Exercise brief
Restate the data exactly as given and keep the pictures out.

Information shown
※ ※ ※
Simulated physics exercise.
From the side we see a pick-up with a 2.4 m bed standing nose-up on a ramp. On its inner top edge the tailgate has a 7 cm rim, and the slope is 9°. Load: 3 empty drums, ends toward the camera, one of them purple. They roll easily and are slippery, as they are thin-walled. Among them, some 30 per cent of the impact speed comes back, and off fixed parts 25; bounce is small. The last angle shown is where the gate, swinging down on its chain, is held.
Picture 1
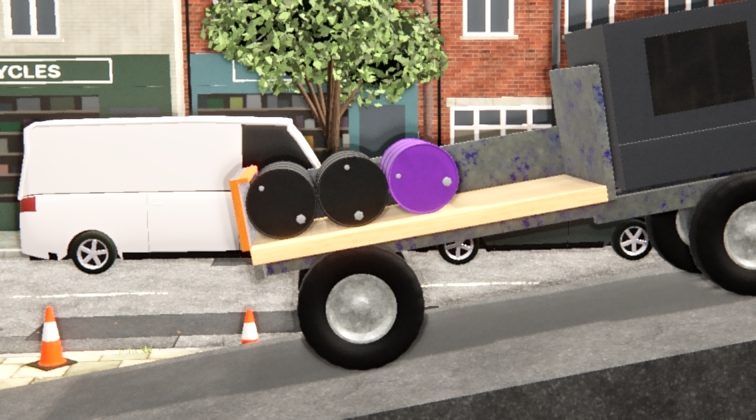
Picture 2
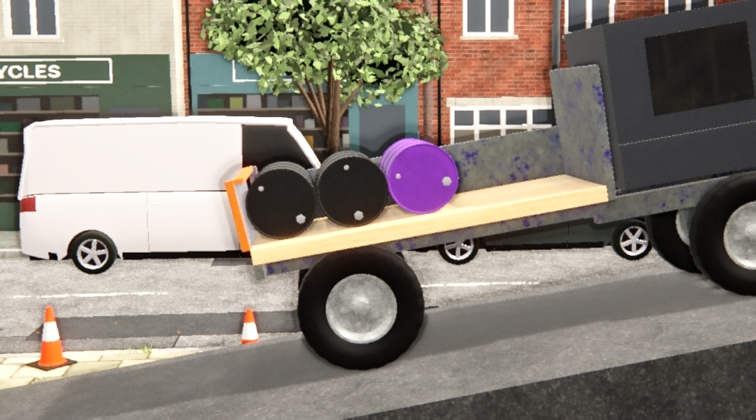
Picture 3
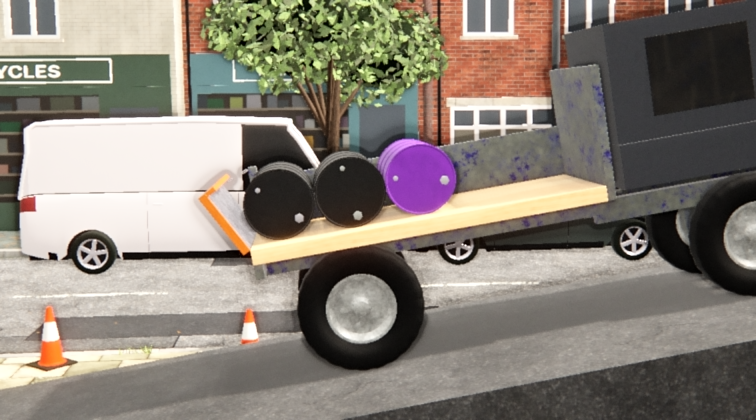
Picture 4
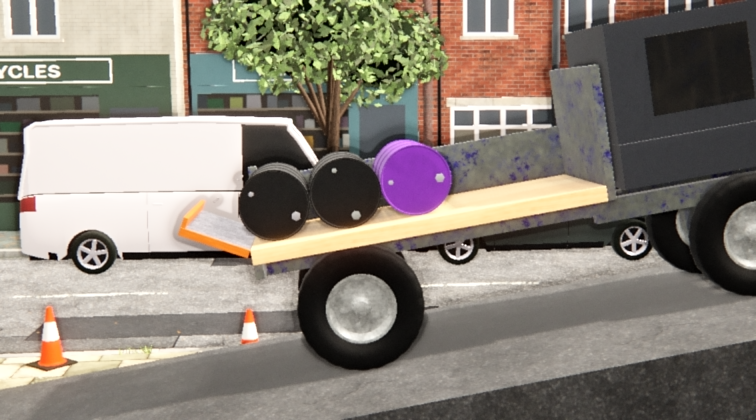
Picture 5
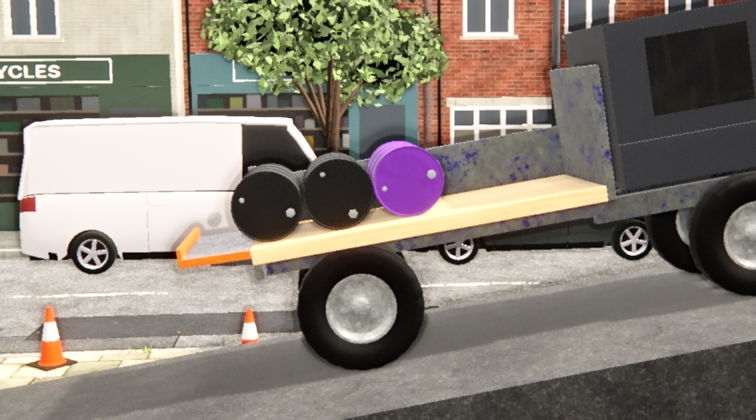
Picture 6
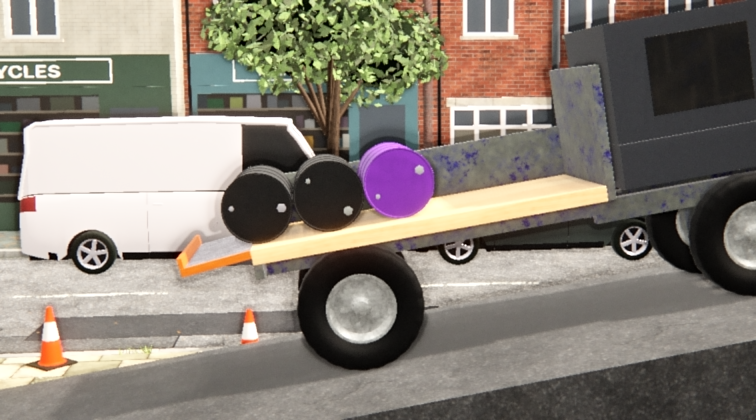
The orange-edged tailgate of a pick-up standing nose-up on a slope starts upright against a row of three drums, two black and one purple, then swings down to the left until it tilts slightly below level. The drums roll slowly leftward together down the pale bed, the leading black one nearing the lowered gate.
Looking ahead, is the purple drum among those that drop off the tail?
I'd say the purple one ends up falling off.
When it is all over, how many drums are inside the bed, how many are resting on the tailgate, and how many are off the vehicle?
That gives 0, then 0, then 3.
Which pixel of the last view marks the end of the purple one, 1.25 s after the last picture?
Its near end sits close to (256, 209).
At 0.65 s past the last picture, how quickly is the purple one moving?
※ ※ ※
Correct output
Simulated physics exercise.
From the side we see a pick-up with a 2.4 m bed standing nose-up on a ramp. On its inner top edge the tailgate has a 7 cm rim, and the slope is 9°. Load: 3 empty drums, ends toward the camera, one of them purple. They roll easily and are slippery, as they are thin-walled. Among them, some 30 per cent of the impact speed comes back, and off fixed parts 25; bounce is small. The last angle shown is where the gate, swinging down on its chain, is held.
Picture 1
Picture 2
Picture 3
Picture 4
Picture 5
Picture 6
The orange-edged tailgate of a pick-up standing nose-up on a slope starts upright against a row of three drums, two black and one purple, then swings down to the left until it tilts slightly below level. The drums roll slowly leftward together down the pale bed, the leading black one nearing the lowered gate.
Looking ahead, is the purple drum among those that drop off the tail?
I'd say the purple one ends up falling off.
When it is all over, how many drums are inside the bed, how many are resting on the tailgate, and how many are off the vehicle?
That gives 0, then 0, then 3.
Which pixel of the last view marks the end of the purple one, 1.25 s after the last picture?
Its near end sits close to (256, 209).
At 0.65 s past the last picture, how quickly is the purple one moving?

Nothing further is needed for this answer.